REQUIREMENT —
Copy exactly the lines from the one containing "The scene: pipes" through the one containing "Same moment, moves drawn", both included, and leave out any pictures.

[A run of records]
-------

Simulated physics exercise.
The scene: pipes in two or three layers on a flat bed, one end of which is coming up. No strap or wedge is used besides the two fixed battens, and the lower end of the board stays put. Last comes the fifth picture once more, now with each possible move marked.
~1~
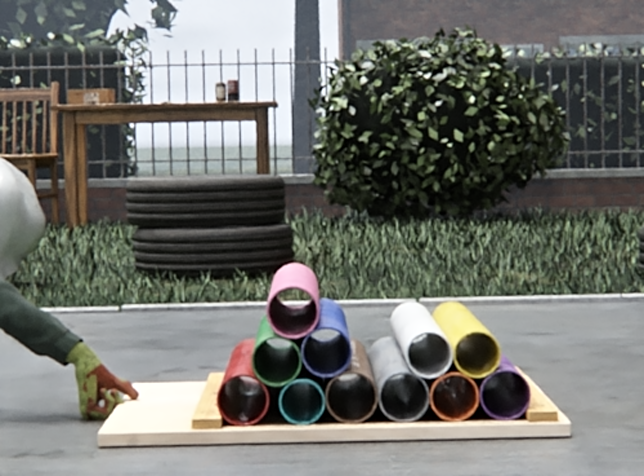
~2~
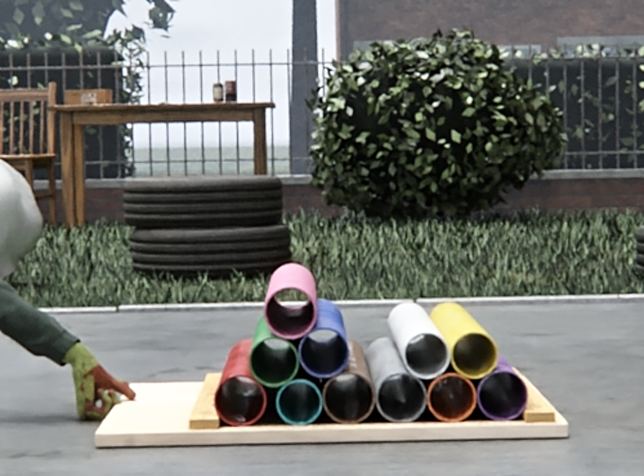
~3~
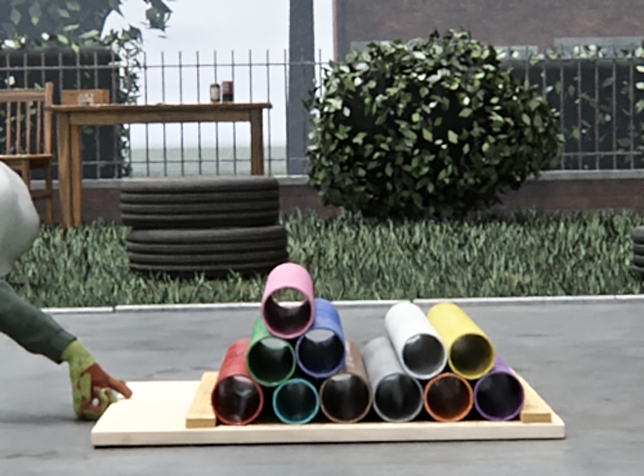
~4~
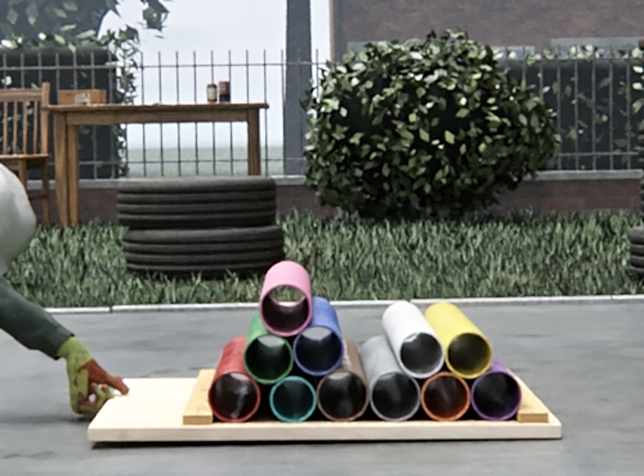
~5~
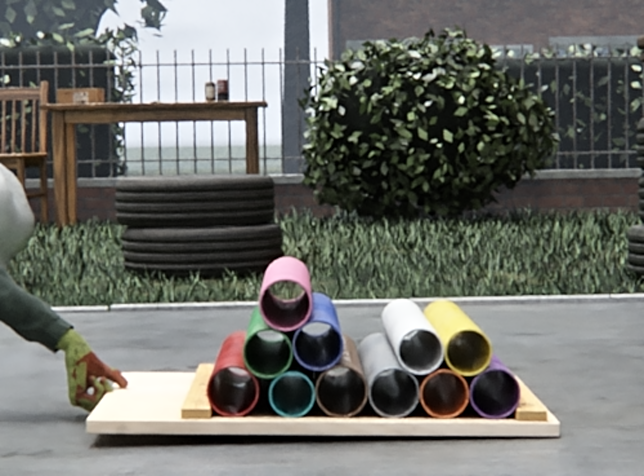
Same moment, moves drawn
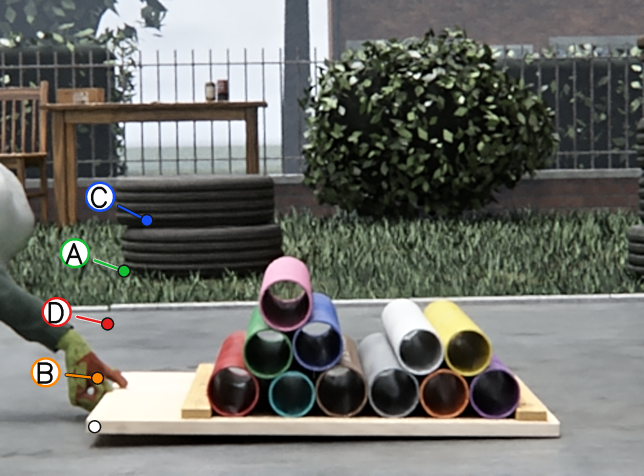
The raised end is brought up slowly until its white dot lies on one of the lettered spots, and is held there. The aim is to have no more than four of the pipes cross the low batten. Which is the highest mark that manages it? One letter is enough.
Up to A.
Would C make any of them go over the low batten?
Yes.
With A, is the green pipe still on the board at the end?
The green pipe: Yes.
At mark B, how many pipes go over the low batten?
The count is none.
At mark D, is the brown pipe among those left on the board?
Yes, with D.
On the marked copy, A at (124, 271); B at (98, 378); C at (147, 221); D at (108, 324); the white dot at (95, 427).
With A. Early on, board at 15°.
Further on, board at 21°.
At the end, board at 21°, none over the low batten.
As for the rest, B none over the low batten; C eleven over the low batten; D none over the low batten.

-------

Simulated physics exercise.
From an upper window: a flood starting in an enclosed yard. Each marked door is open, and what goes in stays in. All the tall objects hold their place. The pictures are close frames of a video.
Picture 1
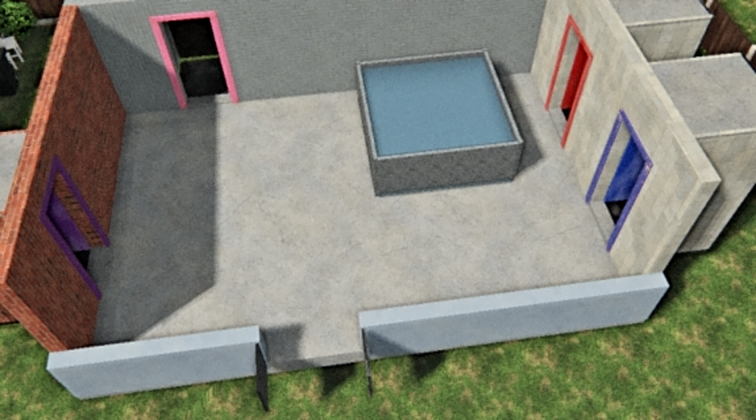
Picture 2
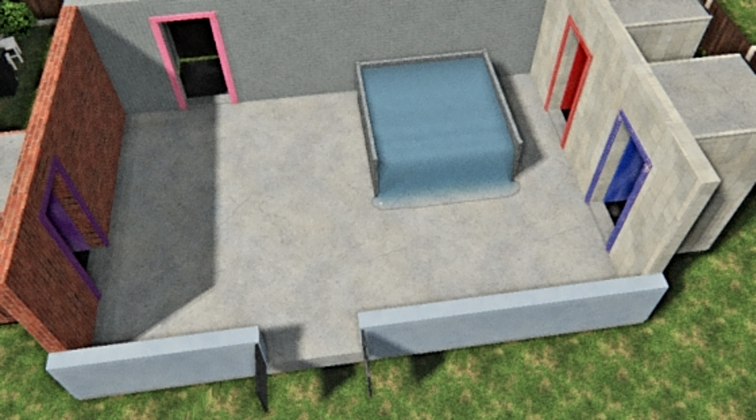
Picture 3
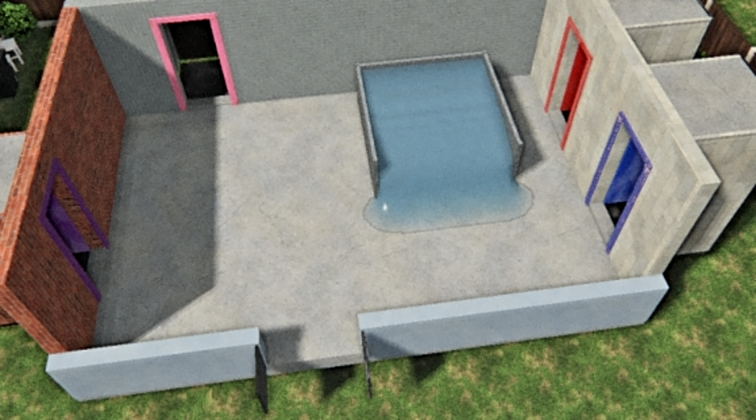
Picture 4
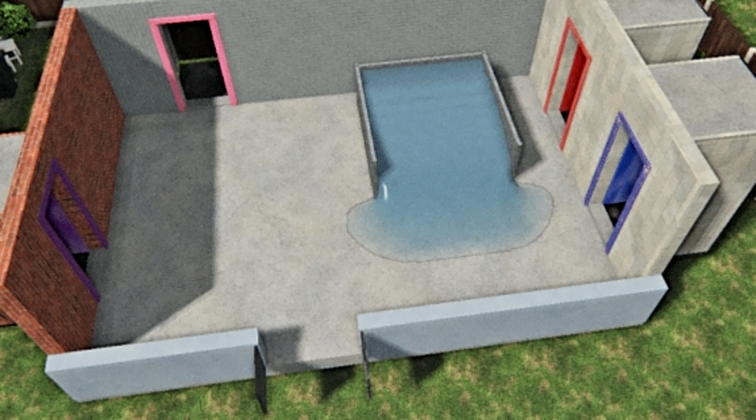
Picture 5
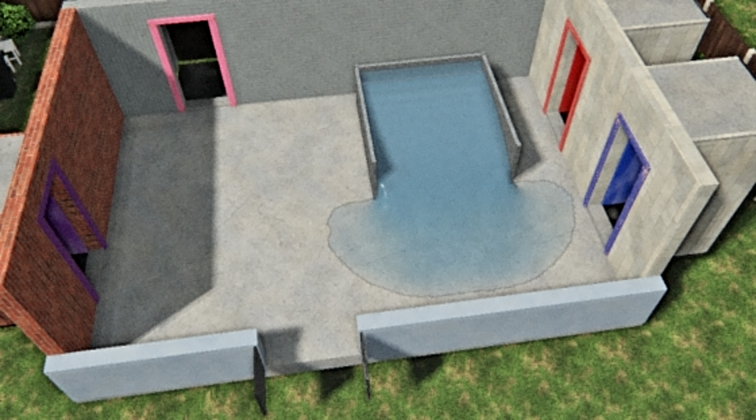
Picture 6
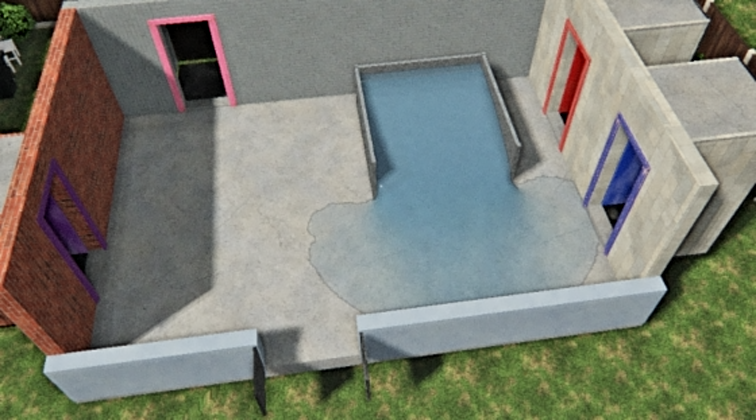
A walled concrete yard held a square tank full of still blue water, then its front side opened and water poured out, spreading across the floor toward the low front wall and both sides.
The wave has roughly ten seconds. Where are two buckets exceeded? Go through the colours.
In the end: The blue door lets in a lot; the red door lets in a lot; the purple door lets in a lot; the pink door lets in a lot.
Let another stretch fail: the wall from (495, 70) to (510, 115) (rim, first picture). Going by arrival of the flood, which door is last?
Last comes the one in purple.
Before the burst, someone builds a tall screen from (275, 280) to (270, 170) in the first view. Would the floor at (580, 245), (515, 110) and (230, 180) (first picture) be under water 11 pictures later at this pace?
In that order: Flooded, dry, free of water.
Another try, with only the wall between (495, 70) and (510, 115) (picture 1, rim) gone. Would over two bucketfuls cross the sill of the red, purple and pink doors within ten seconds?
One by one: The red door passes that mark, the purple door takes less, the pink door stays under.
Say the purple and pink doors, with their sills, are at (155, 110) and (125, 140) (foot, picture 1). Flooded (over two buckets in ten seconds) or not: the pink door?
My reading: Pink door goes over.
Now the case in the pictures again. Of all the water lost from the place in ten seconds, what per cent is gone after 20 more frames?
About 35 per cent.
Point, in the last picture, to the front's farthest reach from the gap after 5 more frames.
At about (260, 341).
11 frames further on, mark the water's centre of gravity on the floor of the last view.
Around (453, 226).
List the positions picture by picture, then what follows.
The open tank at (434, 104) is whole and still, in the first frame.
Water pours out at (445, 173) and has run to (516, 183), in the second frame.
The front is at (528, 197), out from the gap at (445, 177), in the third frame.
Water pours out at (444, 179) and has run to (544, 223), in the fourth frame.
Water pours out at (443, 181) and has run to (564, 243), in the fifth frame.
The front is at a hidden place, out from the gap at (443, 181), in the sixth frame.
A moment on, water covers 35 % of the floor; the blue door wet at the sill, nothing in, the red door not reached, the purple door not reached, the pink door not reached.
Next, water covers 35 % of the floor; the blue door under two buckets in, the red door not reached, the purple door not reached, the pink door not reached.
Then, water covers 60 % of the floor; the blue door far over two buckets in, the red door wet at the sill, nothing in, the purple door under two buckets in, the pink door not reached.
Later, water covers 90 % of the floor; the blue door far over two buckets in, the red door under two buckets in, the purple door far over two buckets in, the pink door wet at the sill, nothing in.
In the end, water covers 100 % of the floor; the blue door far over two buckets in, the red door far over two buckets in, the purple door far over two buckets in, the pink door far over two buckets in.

-------

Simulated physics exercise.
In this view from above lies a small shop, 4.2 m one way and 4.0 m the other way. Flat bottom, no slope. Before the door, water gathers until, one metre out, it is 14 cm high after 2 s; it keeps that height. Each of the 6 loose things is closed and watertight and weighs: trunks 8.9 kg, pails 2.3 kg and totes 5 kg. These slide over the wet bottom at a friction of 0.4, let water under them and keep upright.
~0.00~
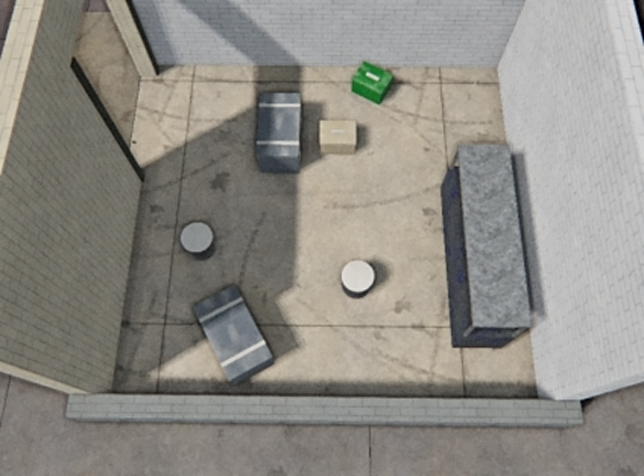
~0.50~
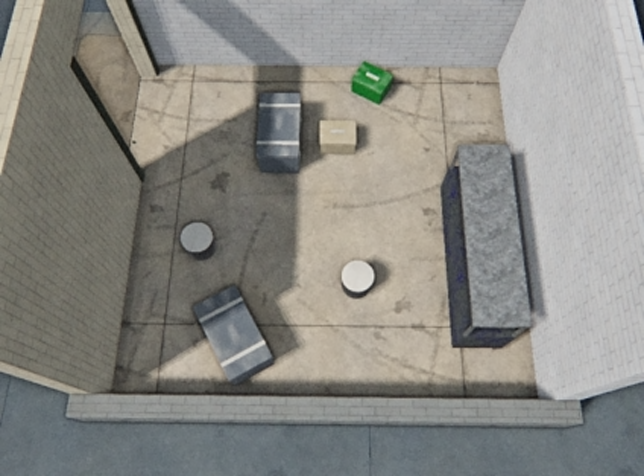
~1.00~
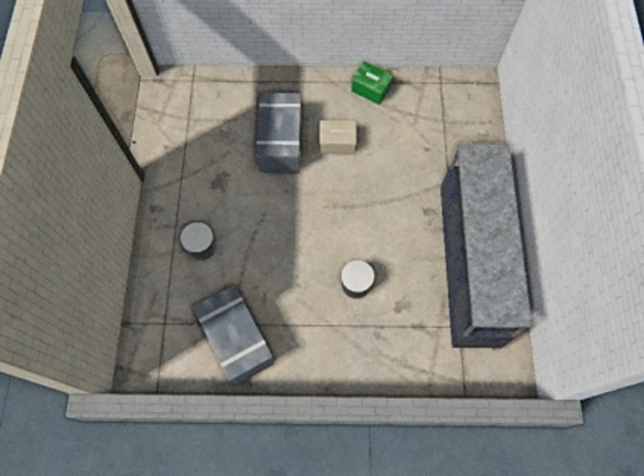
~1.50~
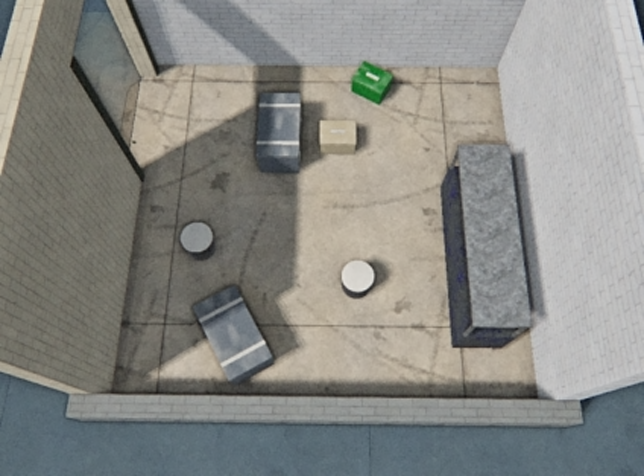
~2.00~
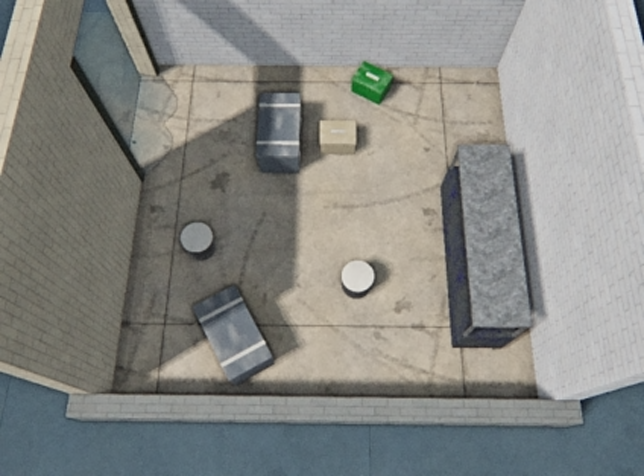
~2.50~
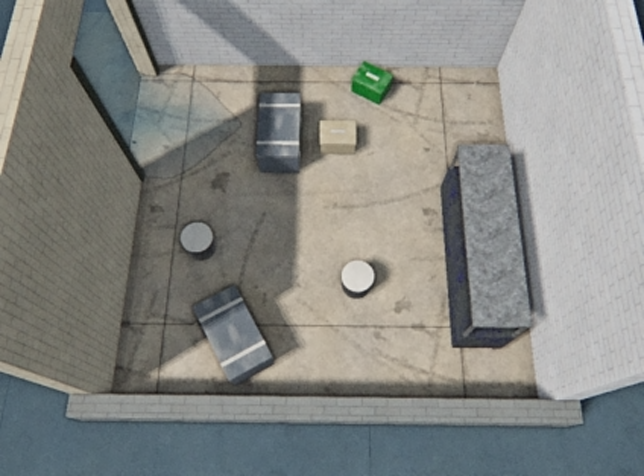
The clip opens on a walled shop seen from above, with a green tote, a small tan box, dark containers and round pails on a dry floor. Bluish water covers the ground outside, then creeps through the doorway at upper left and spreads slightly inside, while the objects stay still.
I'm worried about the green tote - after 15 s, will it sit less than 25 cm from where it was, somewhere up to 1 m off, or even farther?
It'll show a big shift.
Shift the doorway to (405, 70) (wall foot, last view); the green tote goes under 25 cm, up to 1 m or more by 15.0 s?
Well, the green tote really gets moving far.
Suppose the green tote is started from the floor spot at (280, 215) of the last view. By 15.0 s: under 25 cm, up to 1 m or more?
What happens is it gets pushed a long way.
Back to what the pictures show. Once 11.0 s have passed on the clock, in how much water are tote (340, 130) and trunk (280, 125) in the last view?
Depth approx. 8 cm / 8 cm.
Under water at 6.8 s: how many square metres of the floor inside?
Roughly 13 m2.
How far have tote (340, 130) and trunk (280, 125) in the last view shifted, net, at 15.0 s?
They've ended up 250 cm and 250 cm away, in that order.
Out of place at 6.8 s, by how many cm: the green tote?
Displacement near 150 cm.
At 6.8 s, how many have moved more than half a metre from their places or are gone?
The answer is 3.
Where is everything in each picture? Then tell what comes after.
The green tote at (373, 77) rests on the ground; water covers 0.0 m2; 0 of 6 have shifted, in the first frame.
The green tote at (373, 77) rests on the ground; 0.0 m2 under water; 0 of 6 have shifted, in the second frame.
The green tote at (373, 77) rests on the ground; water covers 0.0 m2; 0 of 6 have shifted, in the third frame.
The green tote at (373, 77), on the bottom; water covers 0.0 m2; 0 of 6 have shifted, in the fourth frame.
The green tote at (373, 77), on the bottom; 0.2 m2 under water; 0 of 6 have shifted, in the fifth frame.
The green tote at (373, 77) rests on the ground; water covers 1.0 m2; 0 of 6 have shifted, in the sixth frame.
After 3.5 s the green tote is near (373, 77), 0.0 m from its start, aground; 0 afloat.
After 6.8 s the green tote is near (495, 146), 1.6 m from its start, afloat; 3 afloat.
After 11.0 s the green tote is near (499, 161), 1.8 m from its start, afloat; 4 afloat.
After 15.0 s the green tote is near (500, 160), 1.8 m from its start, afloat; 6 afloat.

-------

COMPLETED TASK —
The scene: pipes in two or three layers on a flat bed, one end of which is coming up. No strap or wedge is used besides the two fixed battens, and the lower end of the board stays put. Last comes the fifth picture once more, now with each possible move marked.
~1~
~2~
~3~
~4~
~5~
Same moment, moves drawn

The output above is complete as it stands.